Collected data:
╔══

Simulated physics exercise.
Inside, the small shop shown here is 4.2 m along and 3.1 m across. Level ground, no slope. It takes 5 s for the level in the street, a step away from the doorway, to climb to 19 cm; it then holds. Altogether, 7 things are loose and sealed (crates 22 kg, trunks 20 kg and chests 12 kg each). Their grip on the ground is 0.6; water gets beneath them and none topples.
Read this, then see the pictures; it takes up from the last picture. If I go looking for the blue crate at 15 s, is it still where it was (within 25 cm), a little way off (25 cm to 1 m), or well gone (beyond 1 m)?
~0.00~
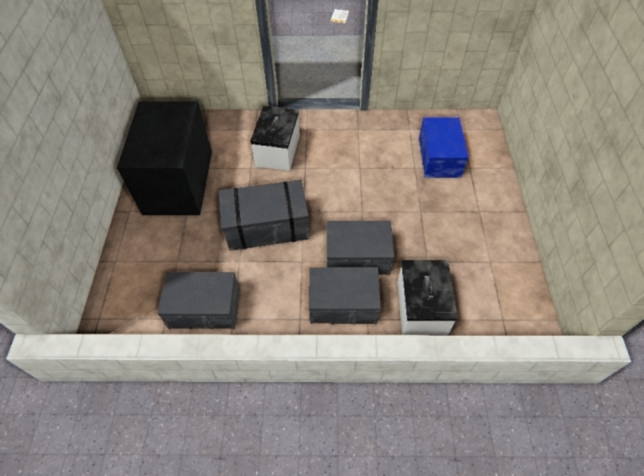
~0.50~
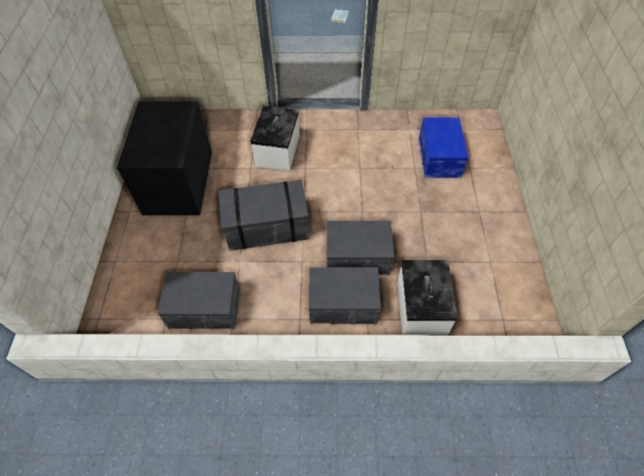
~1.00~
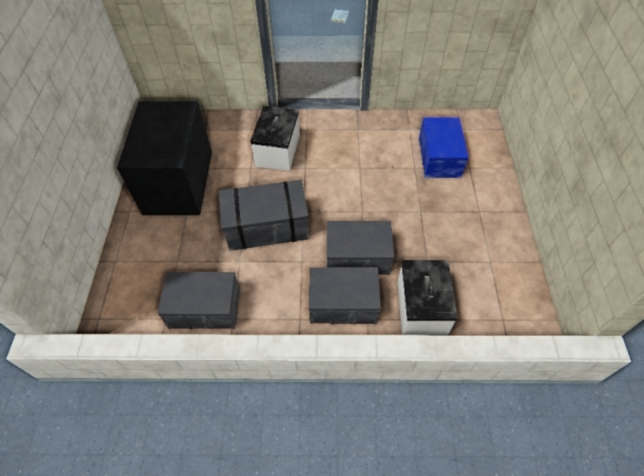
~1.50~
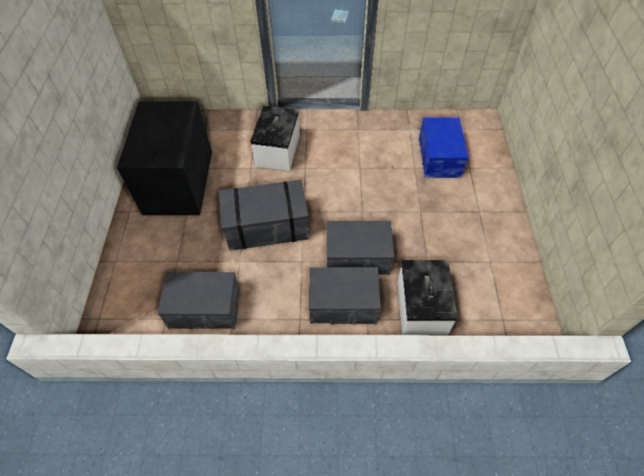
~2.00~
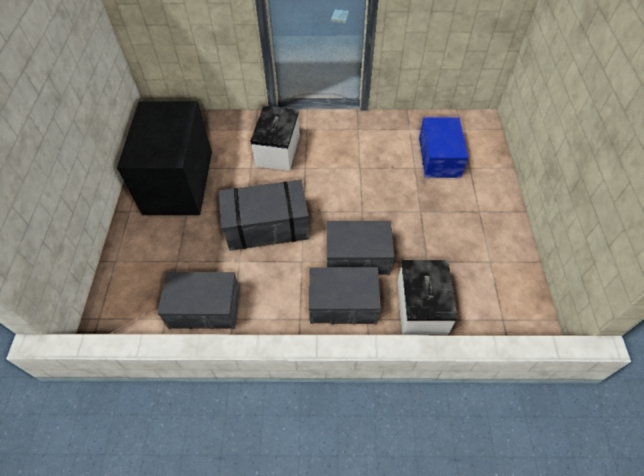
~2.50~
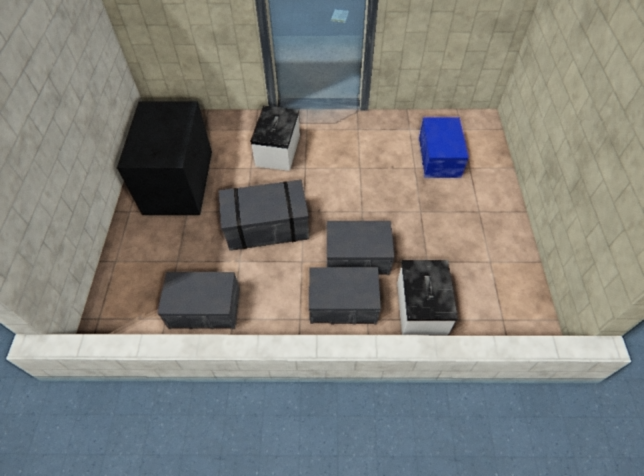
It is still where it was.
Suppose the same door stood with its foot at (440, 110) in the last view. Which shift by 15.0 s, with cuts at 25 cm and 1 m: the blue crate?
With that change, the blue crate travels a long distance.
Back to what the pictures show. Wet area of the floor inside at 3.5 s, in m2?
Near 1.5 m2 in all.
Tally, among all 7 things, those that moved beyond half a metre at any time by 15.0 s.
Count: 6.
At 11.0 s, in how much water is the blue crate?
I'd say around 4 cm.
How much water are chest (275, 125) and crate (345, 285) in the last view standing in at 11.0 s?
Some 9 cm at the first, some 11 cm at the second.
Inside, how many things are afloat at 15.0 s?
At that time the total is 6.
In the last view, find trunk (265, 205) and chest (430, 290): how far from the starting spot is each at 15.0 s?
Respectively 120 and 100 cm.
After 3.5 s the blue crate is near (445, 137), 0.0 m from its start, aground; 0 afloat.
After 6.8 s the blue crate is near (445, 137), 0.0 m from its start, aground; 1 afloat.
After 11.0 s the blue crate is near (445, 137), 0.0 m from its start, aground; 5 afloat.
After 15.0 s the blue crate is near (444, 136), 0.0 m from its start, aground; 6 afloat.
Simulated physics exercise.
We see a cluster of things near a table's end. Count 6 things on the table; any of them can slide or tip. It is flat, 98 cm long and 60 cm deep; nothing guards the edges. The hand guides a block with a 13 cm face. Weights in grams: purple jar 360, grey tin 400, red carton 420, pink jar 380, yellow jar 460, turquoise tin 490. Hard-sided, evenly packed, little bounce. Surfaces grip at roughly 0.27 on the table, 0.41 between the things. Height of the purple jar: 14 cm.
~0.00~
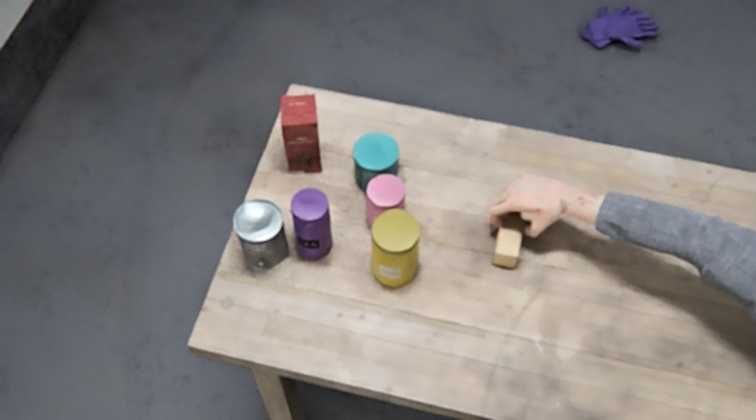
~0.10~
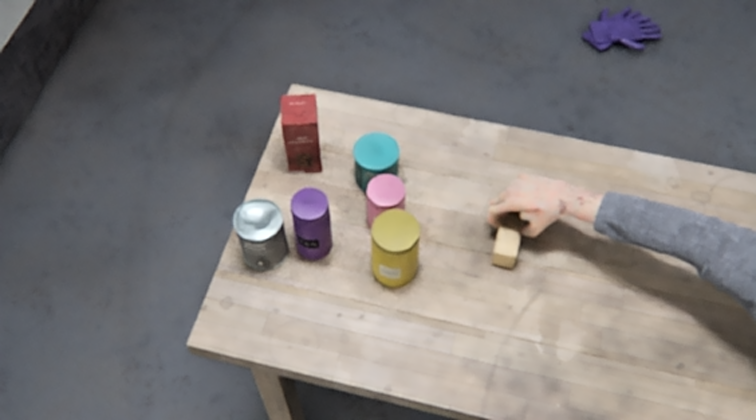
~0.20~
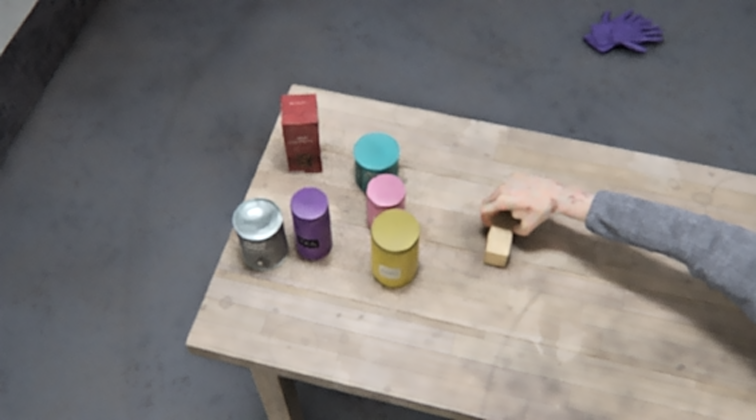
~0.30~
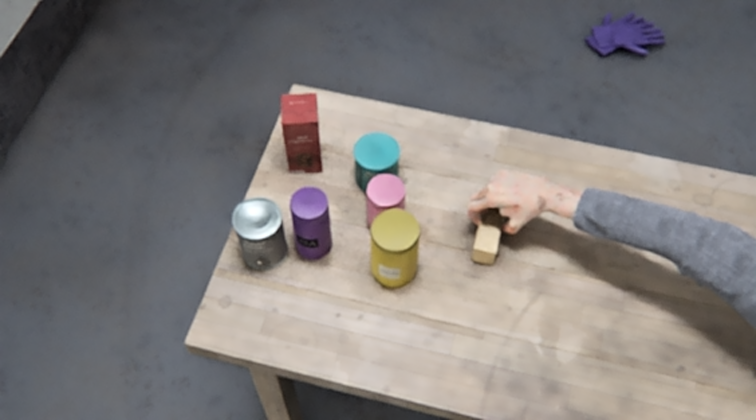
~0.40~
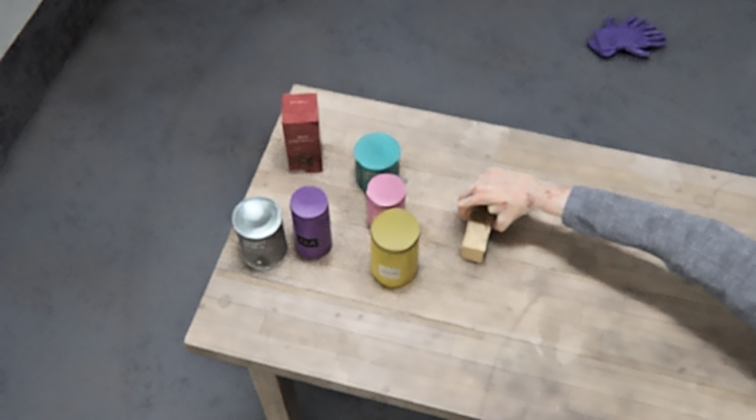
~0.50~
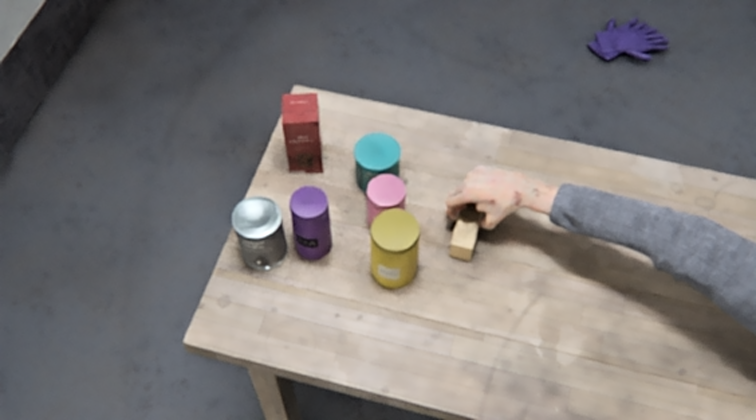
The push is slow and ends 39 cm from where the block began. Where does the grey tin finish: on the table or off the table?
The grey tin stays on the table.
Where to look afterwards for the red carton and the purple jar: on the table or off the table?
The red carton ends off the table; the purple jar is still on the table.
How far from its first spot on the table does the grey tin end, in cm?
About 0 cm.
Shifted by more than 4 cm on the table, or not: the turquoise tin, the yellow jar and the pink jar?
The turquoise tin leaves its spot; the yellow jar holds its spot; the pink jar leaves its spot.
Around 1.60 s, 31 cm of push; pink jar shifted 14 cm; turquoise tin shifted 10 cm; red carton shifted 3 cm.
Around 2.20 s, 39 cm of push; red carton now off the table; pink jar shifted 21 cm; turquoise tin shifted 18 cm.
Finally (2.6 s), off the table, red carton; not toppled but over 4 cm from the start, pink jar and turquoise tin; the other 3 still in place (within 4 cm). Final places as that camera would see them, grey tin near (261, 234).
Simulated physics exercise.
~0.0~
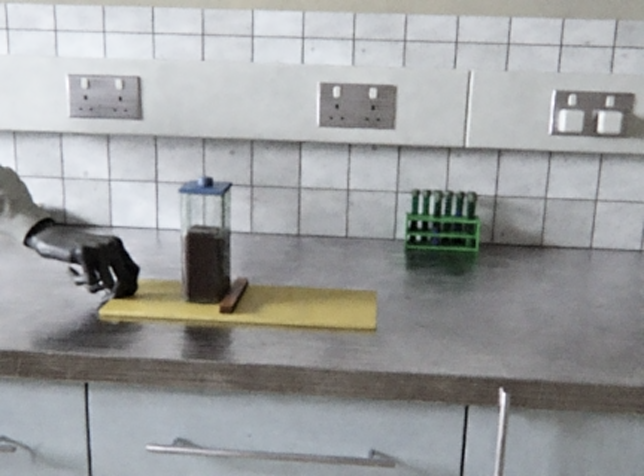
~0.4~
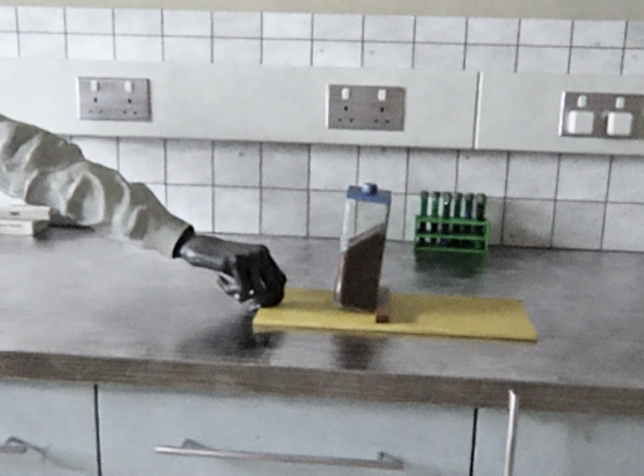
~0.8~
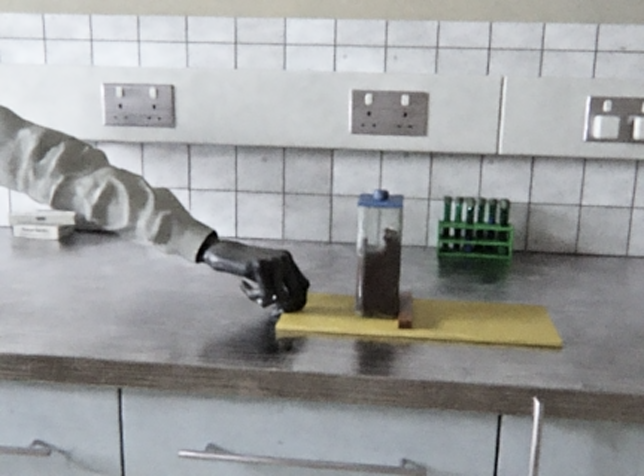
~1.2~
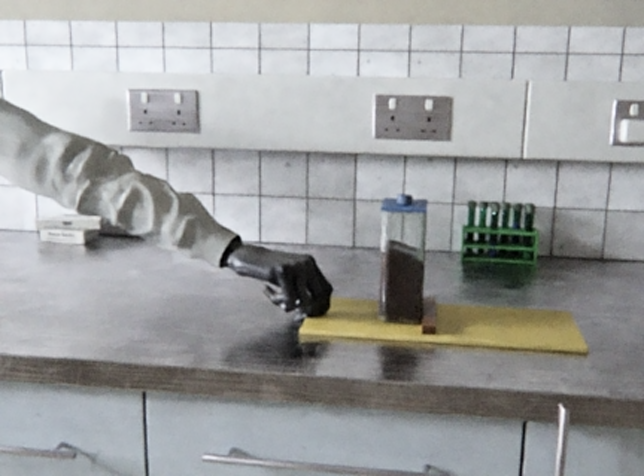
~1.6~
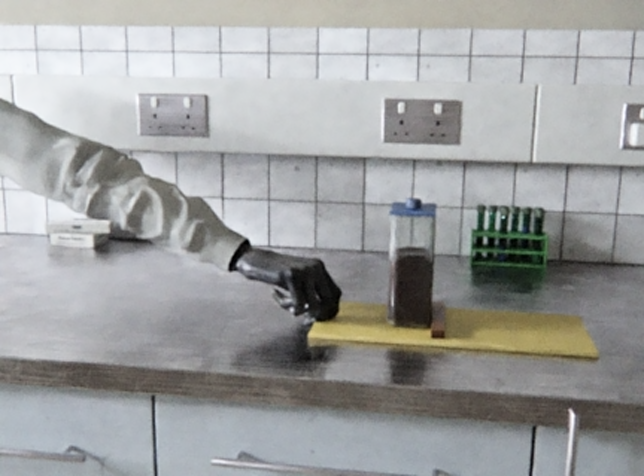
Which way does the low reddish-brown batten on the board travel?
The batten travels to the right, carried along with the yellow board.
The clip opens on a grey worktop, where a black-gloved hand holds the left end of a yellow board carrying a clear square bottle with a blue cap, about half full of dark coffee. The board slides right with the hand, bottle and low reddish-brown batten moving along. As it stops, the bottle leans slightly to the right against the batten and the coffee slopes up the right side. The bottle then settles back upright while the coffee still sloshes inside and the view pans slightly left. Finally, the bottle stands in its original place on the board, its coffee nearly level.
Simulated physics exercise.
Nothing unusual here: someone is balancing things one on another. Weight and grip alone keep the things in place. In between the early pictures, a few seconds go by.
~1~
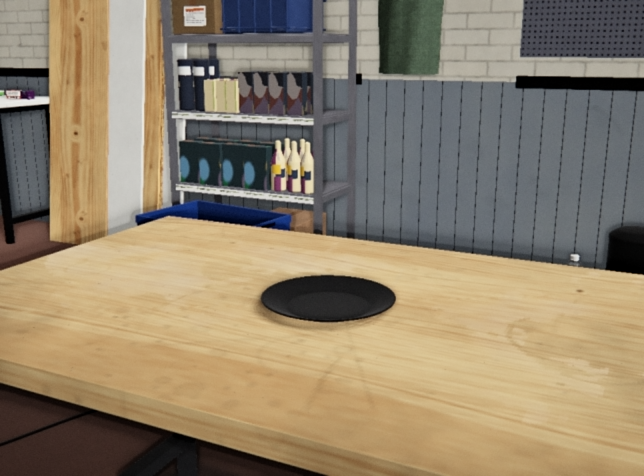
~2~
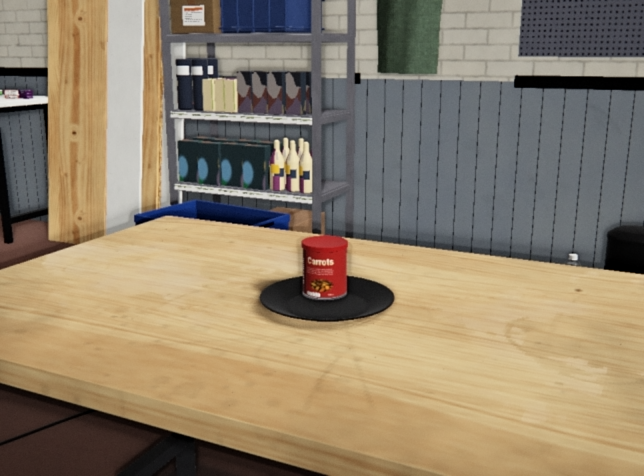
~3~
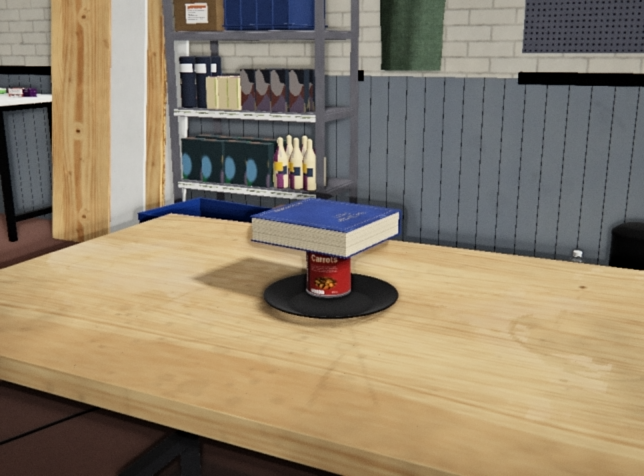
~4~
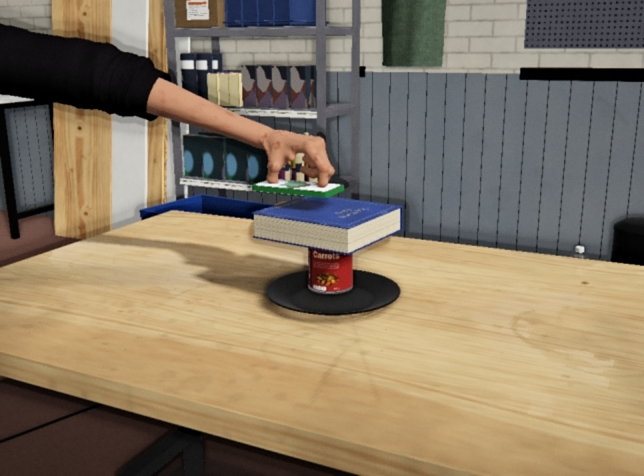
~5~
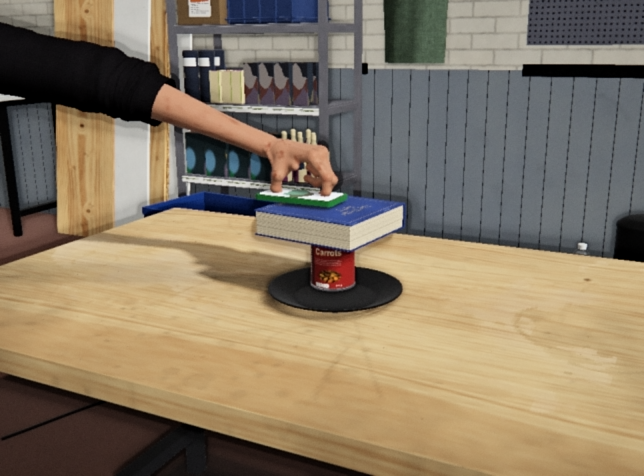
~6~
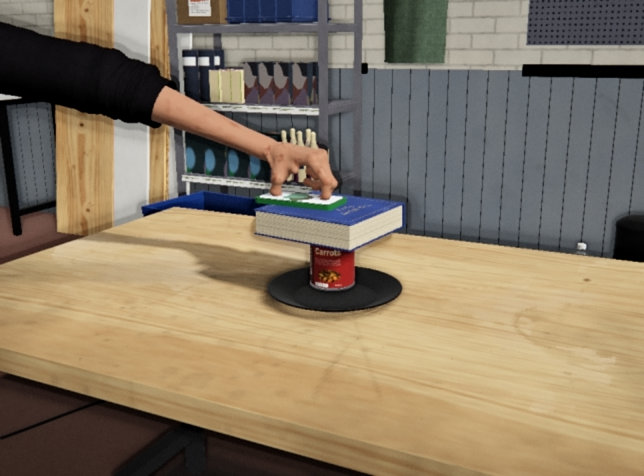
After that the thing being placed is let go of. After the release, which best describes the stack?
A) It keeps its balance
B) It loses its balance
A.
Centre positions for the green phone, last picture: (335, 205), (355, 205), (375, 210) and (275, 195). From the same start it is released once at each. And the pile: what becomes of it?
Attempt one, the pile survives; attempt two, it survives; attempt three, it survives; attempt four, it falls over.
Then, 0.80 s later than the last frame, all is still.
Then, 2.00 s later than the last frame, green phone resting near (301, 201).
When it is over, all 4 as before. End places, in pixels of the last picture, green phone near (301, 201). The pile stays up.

╚══

Exercise requirements:
List all lines from the entries that include the word "little".

Response:
Read this, then see the pictures; it takes up from the last picture. If I go looking for the blue crate at 15 s, is it still where it was (within 25 cm), a little way off (25 cm to 1 m), or well gone (beyond 1 m)?
We see a cluster of things near a table's end. Count 6 things on the table; any of them can slide or tip. It is flat, 98 cm long and 60 cm deep; nothing guards the edges. The hand guides a block with a 13 cm face. Weights in grams: purple jar 360, grey tin 400, red carton 420, pink jar 380, yellow jar 460, turquoise tin 490. Hard-sided, evenly packed, little bounce. Surfaces grip at roughly 0.27 on the table, 0.41 between the things. Height of the purple jar: 14 cm.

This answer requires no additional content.